Recorded data:
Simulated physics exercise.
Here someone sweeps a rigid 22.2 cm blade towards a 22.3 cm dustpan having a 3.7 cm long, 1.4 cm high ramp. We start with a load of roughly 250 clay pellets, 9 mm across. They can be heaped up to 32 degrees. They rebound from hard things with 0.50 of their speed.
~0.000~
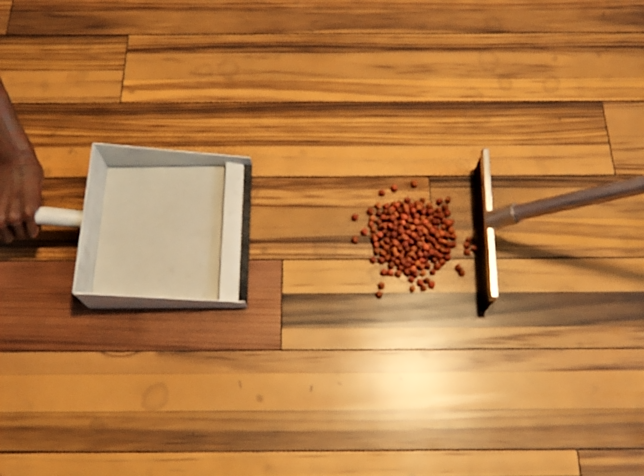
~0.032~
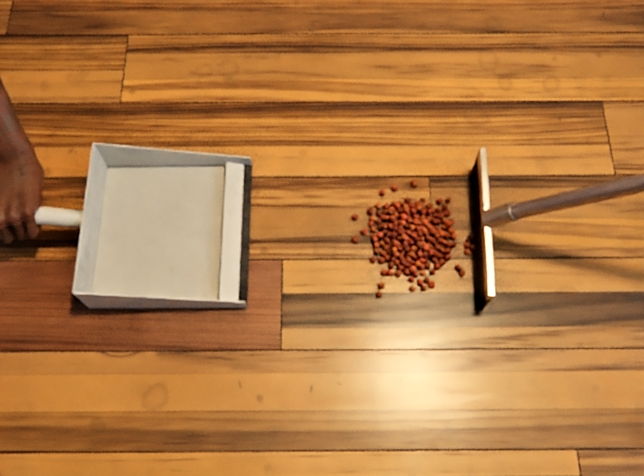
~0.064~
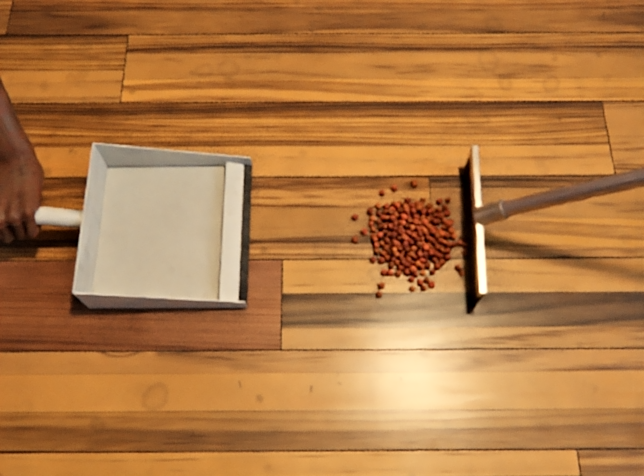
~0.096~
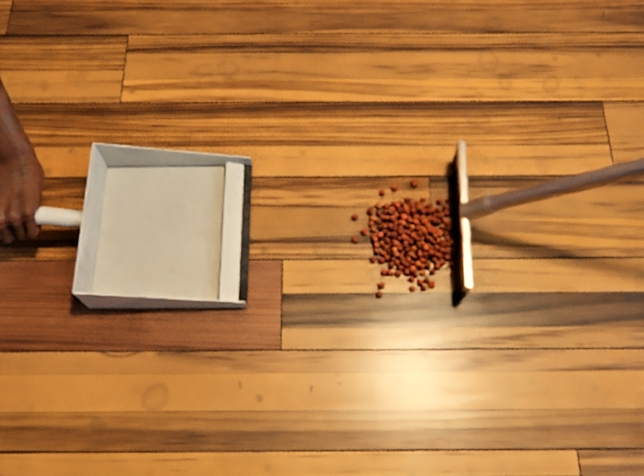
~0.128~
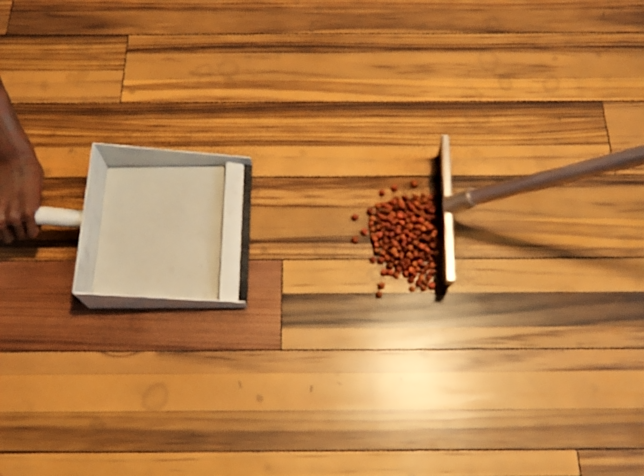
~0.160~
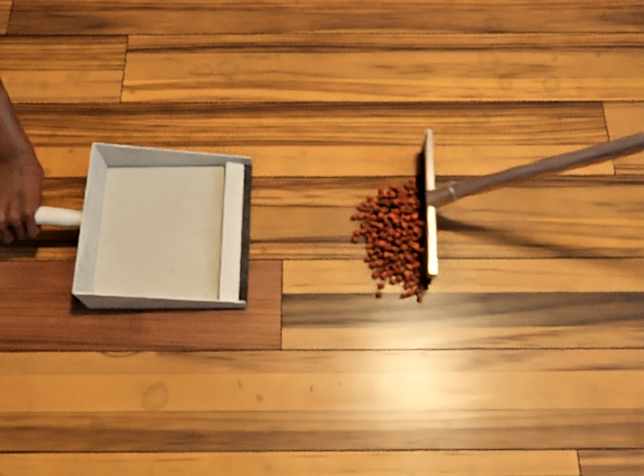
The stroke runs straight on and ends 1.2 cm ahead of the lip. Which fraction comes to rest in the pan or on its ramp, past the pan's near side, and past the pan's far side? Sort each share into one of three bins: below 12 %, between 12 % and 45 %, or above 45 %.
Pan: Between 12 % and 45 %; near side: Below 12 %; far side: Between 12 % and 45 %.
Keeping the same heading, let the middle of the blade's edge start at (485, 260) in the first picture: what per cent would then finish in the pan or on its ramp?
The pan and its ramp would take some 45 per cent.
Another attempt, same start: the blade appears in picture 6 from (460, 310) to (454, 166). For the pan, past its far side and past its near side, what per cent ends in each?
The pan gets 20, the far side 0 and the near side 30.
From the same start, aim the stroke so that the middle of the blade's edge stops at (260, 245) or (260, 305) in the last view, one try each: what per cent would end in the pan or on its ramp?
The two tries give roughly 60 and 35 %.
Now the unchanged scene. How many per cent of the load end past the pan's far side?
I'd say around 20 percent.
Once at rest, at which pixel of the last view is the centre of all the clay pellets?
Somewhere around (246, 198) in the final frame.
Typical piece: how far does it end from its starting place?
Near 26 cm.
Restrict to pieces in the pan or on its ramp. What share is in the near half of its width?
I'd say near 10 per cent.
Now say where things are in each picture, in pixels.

Task goal: Leave out all pictures, then copy the remaining material exactly.

Written solution:
Simulated physics exercise.
Here someone sweeps a rigid 22.2 cm blade towards a 22.3 cm dustpan having a 3.7 cm long, 1.4 cm high ramp. We start with a load of roughly 250 clay pellets, 9 mm across. They can be heaped up to 32 degrees. They rebound from hard things with 0.50 of their speed.
~0.000~
~0.032~
~0.064~
~0.096~
~0.128~
~0.160~
The stroke runs straight on and ends 1.2 cm ahead of the lip. Which fraction comes to rest in the pan or on its ramp, past the pan's near side, and past the pan's far side? Sort each share into one of three bins: below 12 %, between 12 % and 45 %, or above 45 %.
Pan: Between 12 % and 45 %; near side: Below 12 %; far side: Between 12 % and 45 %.
Keeping the same heading, let the middle of the blade's edge start at (485, 260) in the first picture: what per cent would then finish in the pan or on its ramp?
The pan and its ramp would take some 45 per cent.
Another attempt, same start: the blade appears in picture 6 from (460, 310) to (454, 166). For the pan, past its far side and past its near side, what per cent ends in each?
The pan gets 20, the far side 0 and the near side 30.
From the same start, aim the stroke so that the middle of the blade's edge stops at (260, 245) or (260, 305) in the last view, one try each: what per cent would end in the pan or on its ramp?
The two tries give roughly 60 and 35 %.
Now the unchanged scene. How many per cent of the load end past the pan's far side?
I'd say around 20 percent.
Once at rest, at which pixel of the last view is the centre of all the clay pellets?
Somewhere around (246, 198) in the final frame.
Typical piece: how far does it end from its starting place?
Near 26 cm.
Restrict to pieces in the pan or on its ramp. What share is in the near half of its width?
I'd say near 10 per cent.
Now say where things are in each picture, in pixels.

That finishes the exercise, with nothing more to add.